**EXERCISE INSTRUCTIONS**
Copy out only the span from the line with "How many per" to the end of the data, both ends kept, word for word.

**INFORMATION PROVIDED**

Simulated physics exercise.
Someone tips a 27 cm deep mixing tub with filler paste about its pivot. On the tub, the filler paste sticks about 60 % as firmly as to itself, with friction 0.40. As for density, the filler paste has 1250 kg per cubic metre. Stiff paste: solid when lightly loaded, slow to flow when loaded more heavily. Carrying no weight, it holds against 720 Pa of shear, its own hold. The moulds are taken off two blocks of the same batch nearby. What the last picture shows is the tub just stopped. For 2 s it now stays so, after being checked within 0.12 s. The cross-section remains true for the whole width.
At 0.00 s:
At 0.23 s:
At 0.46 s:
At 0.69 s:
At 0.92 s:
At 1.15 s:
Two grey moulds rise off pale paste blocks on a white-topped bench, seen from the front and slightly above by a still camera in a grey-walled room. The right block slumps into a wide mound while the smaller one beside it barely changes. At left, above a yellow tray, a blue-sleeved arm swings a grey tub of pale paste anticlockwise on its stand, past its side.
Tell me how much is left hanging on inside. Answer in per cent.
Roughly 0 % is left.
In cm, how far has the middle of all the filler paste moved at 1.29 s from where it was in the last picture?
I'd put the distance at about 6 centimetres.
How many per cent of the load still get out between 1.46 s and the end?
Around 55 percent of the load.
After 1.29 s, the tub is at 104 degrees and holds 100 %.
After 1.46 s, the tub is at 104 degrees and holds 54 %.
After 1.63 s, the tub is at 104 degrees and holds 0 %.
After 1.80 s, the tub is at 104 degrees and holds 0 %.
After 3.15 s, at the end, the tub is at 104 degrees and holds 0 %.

**FINISHED ANSWER**
How many per cent of the load still get out between 1.46 s and the end?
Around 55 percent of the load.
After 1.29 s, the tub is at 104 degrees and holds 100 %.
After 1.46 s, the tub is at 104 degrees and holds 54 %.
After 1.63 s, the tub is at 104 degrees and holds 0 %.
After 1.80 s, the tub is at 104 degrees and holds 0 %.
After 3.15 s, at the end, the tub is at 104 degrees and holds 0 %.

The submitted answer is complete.